**WRITTEN REQUEST:** Your task is to transcribe all of the data below exactly, omitting the images.

**DATASET SECTION:**
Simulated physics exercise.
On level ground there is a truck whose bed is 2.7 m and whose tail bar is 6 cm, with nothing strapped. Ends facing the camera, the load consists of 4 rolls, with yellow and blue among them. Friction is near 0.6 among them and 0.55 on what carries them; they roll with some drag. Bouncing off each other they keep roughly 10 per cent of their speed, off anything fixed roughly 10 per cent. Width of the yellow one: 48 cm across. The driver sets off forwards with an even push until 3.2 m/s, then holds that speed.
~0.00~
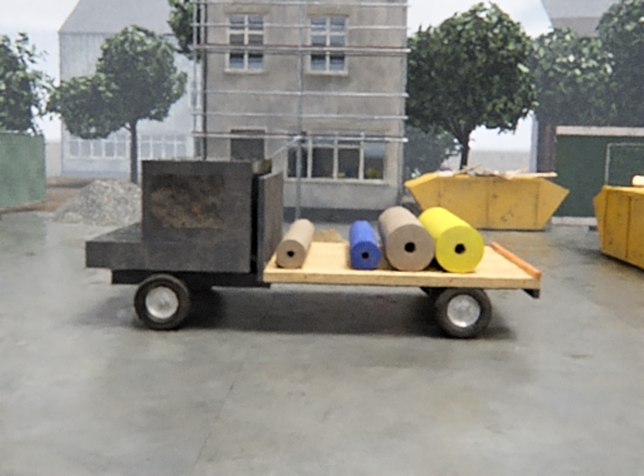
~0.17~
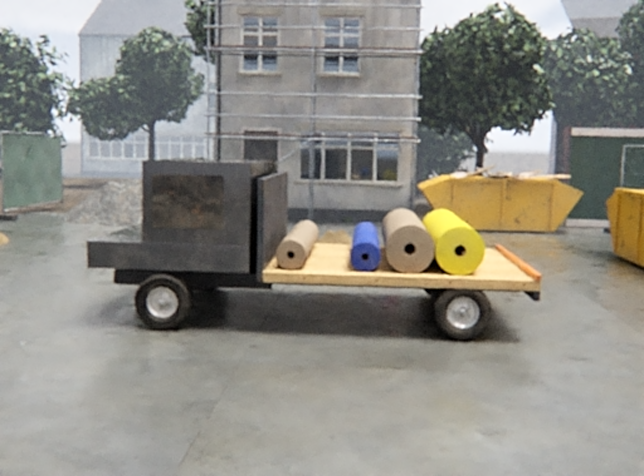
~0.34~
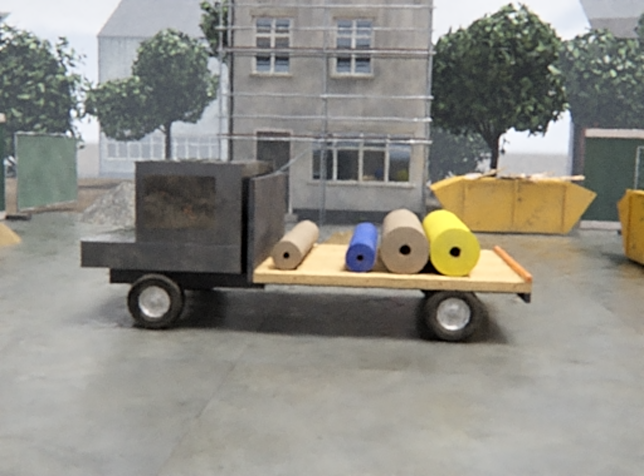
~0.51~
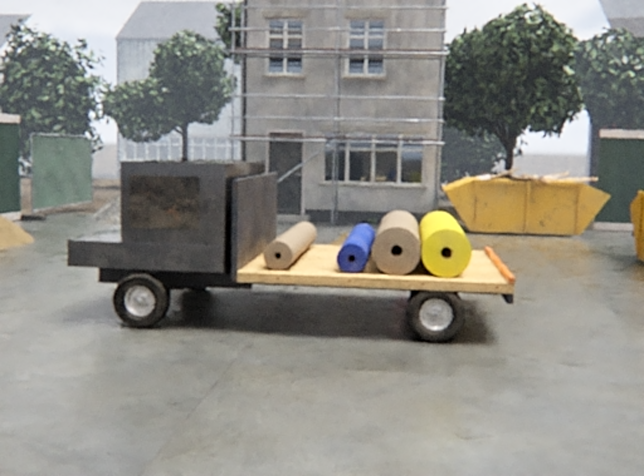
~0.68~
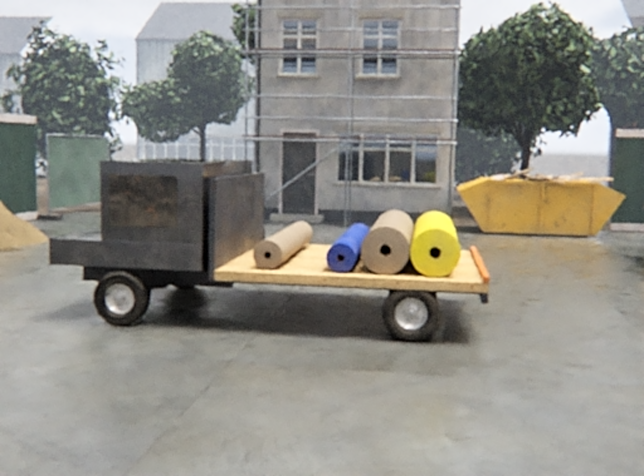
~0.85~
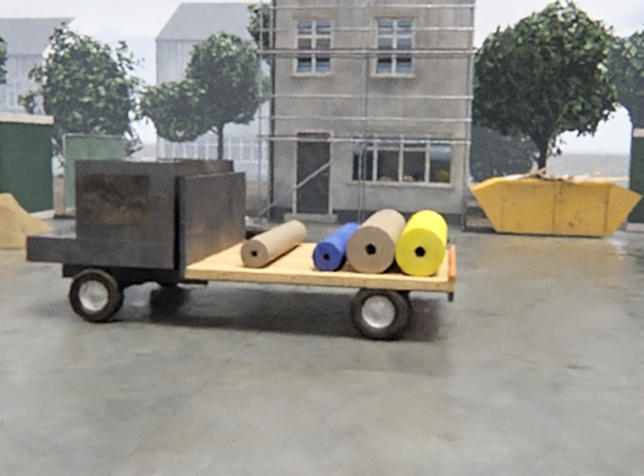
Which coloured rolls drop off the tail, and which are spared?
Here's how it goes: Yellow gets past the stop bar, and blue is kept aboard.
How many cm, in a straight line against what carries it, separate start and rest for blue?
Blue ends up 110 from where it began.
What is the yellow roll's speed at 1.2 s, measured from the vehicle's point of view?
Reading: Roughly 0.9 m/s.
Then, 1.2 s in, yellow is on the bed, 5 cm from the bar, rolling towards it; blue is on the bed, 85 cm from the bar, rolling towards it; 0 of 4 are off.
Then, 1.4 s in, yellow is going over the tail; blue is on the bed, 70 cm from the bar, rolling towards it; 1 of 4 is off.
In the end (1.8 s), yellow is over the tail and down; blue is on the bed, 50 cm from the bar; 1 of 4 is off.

**ANSWER TO THIS TASK:**
Simulated physics exercise.
On level ground there is a truck whose bed is 2.7 m and whose tail bar is 6 cm, with nothing strapped. Ends facing the camera, the load consists of 4 rolls, with yellow and blue among them. Friction is near 0.6 among them and 0.55 on what carries them; they roll with some drag. Bouncing off each other they keep roughly 10 per cent of their speed, off anything fixed roughly 10 per cent. Width of the yellow one: 48 cm across. The driver sets off forwards with an even push until 3.2 m/s, then holds that speed.
~0.00~
~0.17~
~0.34~
~0.51~
~0.68~
~0.85~
Which coloured rolls drop off the tail, and which are spared?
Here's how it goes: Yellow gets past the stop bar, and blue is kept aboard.
How many cm, in a straight line against what carries it, separate start and rest for blue?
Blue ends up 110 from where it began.
What is the yellow roll's speed at 1.2 s, measured from the vehicle's point of view?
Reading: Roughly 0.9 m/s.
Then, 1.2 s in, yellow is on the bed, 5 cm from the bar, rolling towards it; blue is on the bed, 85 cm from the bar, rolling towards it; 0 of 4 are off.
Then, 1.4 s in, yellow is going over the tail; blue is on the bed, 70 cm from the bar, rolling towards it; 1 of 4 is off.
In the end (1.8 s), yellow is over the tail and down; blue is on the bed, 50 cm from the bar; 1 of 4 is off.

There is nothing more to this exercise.